[WHAT TO PRODUCE]
Write the data out again exactly, with no pictures.

[GIVEN INFORMATION]
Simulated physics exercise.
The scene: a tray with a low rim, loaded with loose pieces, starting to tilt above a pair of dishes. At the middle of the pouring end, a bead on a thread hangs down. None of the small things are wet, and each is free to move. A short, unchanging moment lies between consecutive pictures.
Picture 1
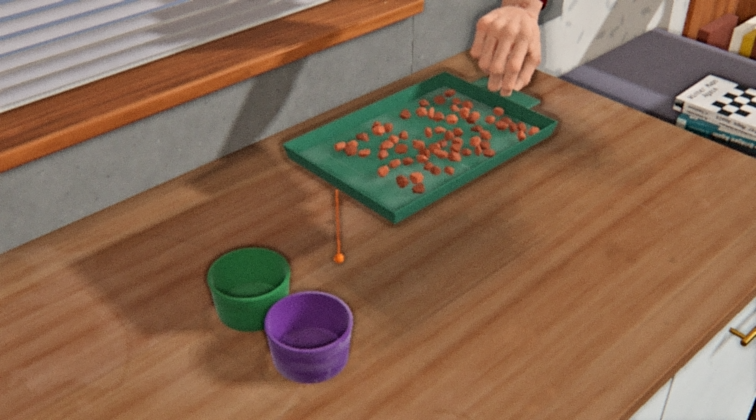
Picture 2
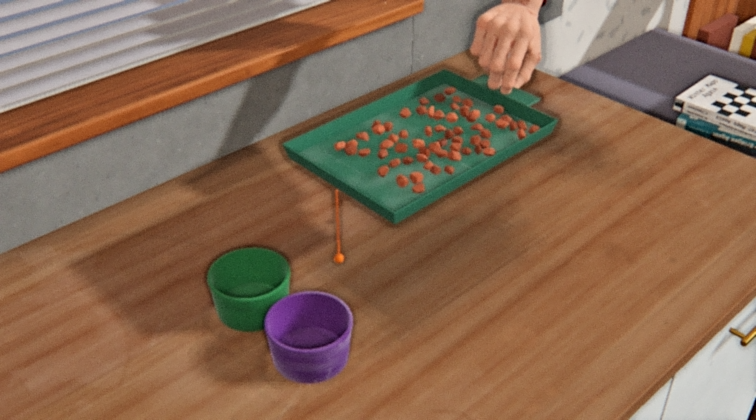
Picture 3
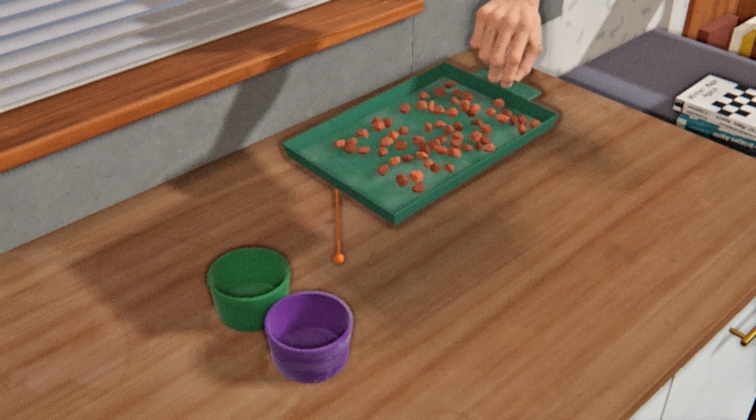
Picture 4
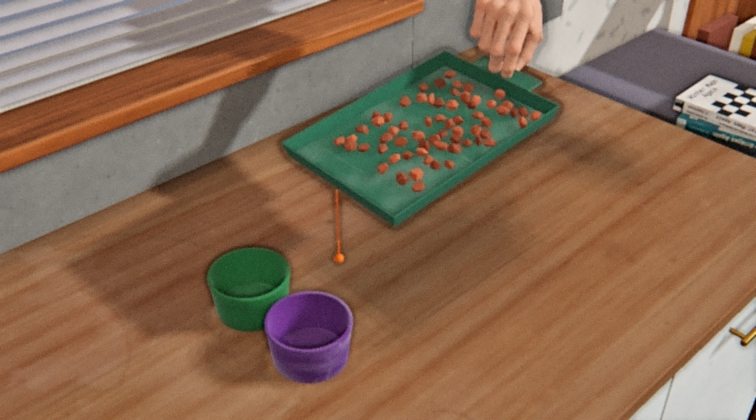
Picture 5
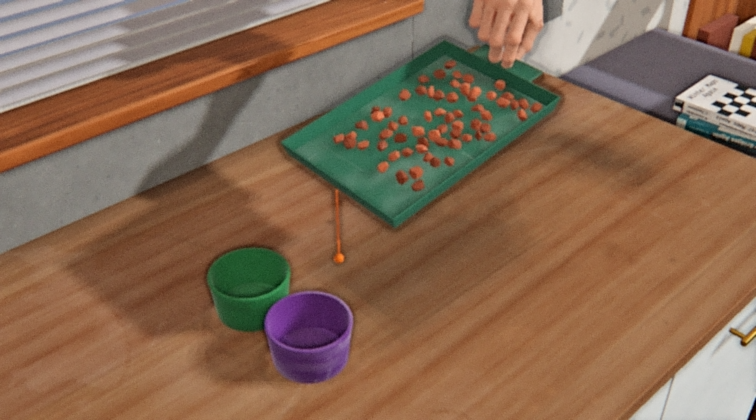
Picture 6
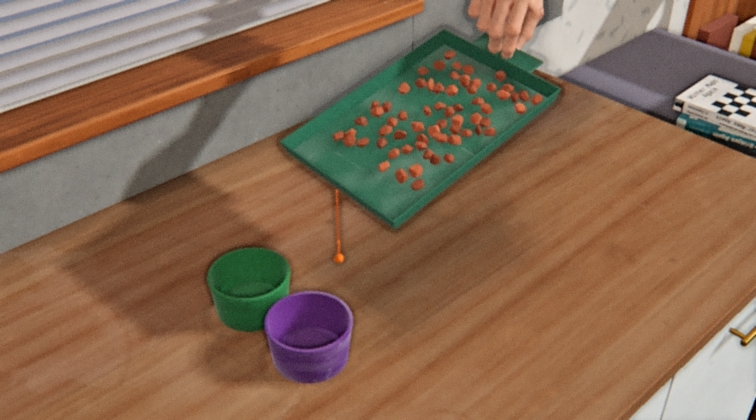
The video shows a hand gradually raising the far end of a green tray of reddish-brown pieces above a wooden counter, tilting it slightly, while an orange bead hangs beneath the near end and green and purple dishes remain still.
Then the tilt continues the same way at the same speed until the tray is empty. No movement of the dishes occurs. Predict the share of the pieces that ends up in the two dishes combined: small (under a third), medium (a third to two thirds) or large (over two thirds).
Small.
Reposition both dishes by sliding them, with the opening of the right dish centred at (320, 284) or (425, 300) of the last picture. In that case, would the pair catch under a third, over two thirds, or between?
Earlier place: Less than a third. Later place: Under a third.
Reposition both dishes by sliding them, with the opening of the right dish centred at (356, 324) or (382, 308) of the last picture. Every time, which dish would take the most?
So at the first spot it's the one placed on the right, and at the second spot it's the one placed on the right.
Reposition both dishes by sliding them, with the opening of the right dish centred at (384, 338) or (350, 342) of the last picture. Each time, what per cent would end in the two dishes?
First try: Roughly 60 per cent; second try: Roughly 20 per cent.
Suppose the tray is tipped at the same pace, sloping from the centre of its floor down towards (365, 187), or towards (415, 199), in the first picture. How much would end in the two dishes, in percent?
Lab note: Try one about 40 %, try two 0 %.
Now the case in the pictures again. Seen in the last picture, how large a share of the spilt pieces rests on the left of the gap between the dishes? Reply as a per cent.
Left portion: Around 0 %.
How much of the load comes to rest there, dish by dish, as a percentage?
For the left dish some 0 %, for the right dish some 10 %.
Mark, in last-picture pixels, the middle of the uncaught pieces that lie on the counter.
Somewhere about (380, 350), I'd say.
Soon, tray tipped steeply; all on the tray.
A while on, tray tipped right over; about half on the tray; a small part in the right dish; about a third outside both; a small part in the air.
Towards the end, tray tipped past a quarter turn; a small part in the right dish; most outside both.
Finally, tray tipped past a quarter turn; a small part in the right dish; none in the left dish; most outside both.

[ANSWER TO THIS EXERCISE]
Simulated physics exercise.
The scene: a tray with a low rim, loaded with loose pieces, starting to tilt above a pair of dishes. At the middle of the pouring end, a bead on a thread hangs down. None of the small things are wet, and each is free to move. A short, unchanging moment lies between consecutive pictures.
Picture 1
Picture 2
Picture 3
Picture 4
Picture 5
Picture 6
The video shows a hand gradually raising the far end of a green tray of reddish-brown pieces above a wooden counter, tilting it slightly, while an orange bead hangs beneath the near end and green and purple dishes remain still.
Then the tilt continues the same way at the same speed until the tray is empty. No movement of the dishes occurs. Predict the share of the pieces that ends up in the two dishes combined: small (under a third), medium (a third to two thirds) or large (over two thirds).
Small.
Reposition both dishes by sliding them, with the opening of the right dish centred at (320, 284) or (425, 300) of the last picture. In that case, would the pair catch under a third, over two thirds, or between?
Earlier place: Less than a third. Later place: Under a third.
Reposition both dishes by sliding them, with the opening of the right dish centred at (356, 324) or (382, 308) of the last picture. Every time, which dish would take the most?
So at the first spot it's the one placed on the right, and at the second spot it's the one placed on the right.
Reposition both dishes by sliding them, with the opening of the right dish centred at (384, 338) or (350, 342) of the last picture. Each time, what per cent would end in the two dishes?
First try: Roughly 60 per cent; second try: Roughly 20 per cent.
Suppose the tray is tipped at the same pace, sloping from the centre of its floor down towards (365, 187), or towards (415, 199), in the first picture. How much would end in the two dishes, in percent?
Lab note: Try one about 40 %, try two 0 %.
Now the case in the pictures again. Seen in the last picture, how large a share of the spilt pieces rests on the left of the gap between the dishes? Reply as a per cent.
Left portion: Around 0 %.
How much of the load comes to rest there, dish by dish, as a percentage?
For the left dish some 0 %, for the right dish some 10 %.
Mark, in last-picture pixels, the middle of the uncaught pieces that lie on the counter.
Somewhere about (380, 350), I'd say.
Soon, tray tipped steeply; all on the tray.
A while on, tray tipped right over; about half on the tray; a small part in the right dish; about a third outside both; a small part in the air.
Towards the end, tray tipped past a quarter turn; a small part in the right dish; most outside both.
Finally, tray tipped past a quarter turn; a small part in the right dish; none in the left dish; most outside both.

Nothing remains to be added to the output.